--- DATA TO PROCESS ---

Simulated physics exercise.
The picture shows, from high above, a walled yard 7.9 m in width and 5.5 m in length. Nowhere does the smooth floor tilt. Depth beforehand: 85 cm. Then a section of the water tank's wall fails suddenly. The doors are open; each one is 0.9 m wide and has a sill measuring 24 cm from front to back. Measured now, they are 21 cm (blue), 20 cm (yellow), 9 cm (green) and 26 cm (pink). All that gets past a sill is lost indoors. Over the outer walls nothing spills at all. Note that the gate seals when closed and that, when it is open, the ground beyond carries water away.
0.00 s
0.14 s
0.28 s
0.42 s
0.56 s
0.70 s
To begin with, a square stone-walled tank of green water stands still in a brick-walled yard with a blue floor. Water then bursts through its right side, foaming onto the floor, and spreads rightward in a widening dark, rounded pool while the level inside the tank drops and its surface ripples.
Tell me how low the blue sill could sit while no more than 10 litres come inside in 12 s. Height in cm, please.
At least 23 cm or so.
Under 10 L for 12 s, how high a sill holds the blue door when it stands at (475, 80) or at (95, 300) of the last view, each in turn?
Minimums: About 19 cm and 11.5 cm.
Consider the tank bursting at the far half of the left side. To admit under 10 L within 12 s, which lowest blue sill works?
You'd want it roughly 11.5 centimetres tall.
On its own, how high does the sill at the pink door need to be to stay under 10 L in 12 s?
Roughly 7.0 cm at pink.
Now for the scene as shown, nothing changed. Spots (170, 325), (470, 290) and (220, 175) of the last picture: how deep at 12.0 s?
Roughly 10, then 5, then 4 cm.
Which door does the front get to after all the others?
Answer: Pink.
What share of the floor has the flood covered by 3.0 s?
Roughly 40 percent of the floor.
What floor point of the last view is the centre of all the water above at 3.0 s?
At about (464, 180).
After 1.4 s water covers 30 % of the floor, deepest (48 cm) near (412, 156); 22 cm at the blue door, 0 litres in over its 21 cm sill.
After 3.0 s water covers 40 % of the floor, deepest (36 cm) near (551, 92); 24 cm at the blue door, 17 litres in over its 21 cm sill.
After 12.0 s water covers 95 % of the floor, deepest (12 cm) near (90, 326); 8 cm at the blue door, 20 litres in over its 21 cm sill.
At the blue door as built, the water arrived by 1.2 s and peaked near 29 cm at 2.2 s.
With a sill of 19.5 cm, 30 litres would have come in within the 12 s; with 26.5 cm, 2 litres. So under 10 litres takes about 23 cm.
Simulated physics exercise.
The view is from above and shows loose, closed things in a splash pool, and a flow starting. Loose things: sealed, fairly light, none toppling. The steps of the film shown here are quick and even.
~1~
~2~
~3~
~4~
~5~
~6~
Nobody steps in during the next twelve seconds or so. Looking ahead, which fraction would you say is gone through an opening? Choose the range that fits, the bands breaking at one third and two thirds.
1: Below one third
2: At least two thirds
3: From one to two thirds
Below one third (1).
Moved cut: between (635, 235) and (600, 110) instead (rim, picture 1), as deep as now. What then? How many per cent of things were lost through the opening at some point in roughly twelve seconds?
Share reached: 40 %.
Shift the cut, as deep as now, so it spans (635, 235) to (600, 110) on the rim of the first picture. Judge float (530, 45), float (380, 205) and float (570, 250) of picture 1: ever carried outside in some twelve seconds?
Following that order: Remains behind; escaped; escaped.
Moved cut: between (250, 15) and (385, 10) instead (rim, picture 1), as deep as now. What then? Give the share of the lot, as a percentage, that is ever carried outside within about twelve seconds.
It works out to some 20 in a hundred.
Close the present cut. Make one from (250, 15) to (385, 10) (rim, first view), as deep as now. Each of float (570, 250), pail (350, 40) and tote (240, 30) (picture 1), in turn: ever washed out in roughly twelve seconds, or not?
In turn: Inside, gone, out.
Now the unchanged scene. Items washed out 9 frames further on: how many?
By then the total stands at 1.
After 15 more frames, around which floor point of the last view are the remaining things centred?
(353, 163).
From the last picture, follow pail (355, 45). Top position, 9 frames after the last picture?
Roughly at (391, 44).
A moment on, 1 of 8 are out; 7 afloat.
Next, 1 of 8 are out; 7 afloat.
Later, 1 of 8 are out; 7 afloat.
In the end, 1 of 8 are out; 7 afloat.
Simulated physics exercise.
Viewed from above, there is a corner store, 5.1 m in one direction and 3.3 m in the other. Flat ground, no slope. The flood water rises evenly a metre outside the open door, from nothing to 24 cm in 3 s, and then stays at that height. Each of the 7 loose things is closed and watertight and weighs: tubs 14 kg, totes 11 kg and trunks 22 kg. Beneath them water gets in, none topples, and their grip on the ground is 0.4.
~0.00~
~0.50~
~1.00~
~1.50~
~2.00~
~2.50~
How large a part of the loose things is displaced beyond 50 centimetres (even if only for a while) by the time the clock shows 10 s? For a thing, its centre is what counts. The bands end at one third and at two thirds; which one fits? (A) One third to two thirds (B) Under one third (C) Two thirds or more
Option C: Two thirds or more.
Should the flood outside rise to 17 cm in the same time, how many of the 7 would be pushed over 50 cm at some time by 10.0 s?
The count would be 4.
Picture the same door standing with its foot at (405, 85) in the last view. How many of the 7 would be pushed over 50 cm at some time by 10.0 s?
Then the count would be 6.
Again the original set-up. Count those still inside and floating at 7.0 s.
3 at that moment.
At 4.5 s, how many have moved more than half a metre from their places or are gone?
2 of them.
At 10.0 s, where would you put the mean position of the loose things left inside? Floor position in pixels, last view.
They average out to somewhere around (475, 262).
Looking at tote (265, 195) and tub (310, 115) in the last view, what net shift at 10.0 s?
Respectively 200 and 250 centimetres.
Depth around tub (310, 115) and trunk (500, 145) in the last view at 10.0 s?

---

REQUIRED WORK: Look through the data and gather every line with the string "none" in it.

EXERCISE ANSWER:
The view is from above and shows loose, closed things in a splash pool, and a flow starting. Loose things: sealed, fairly light, none toppling. The steps of the film shown here are quick and even.
Viewed from above, there is a corner store, 5.1 m in one direction and 3.3 m in the other. Flat ground, no slope. The flood water rises evenly a metre outside the open door, from nothing to 24 cm in 3 s, and then stays at that height. Each of the 7 loose things is closed and watertight and weighs: tubs 14 kg, totes 11 kg and trunks 22 kg. Beneath them water gets in, none topples, and their grip on the ground is 0.4.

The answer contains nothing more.